■ What you will do
Write the data out again exactly, dropping any images it holds.

■ Information provided
>>>
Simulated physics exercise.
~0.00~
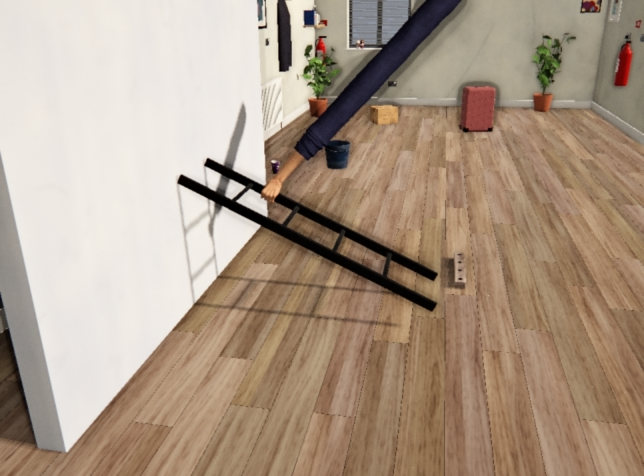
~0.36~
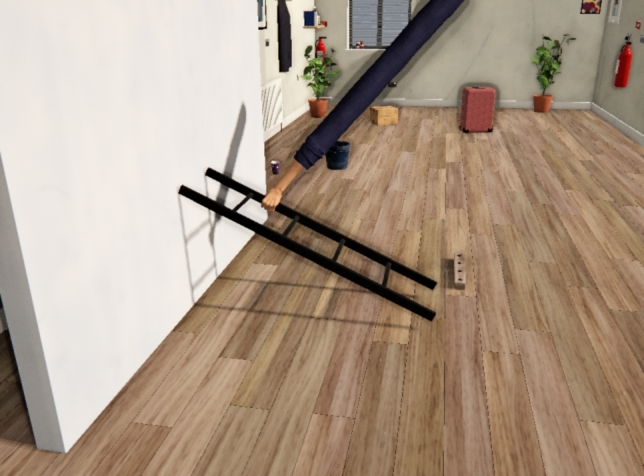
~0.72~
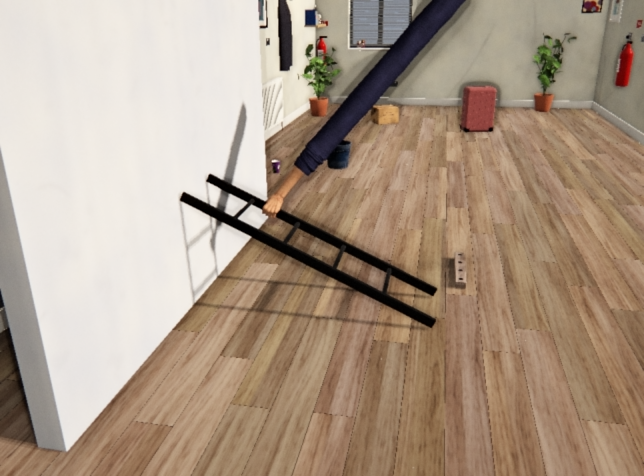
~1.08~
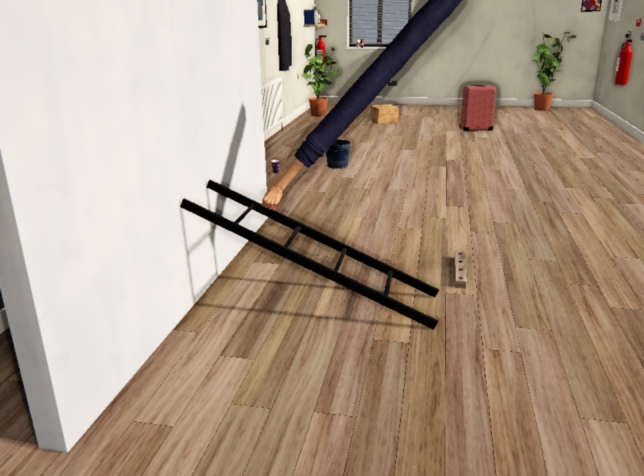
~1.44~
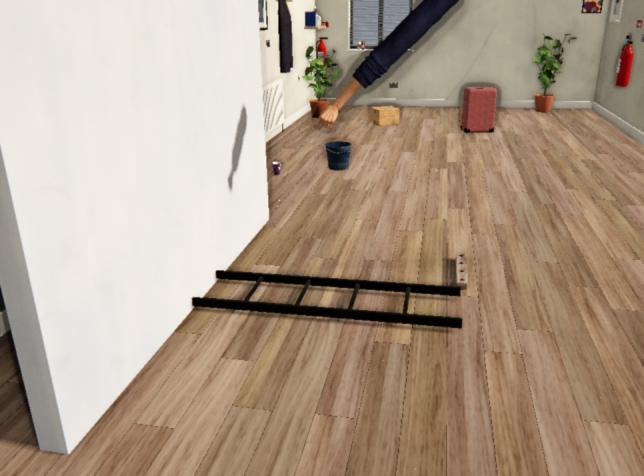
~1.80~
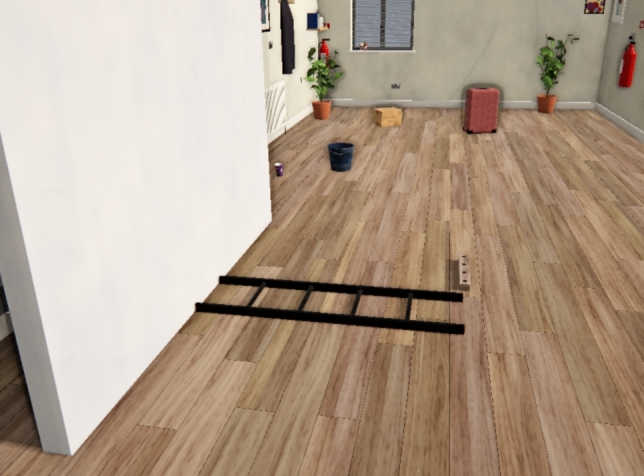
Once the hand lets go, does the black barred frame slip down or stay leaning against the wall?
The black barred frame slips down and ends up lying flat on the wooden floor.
<<<
■ Reply to the task
Simulated physics exercise.
~0.00~
~0.36~
~0.72~
~1.08~
~1.44~
~1.80~
Once the hand lets go, does the black barred frame slip down or stay leaning against the wall?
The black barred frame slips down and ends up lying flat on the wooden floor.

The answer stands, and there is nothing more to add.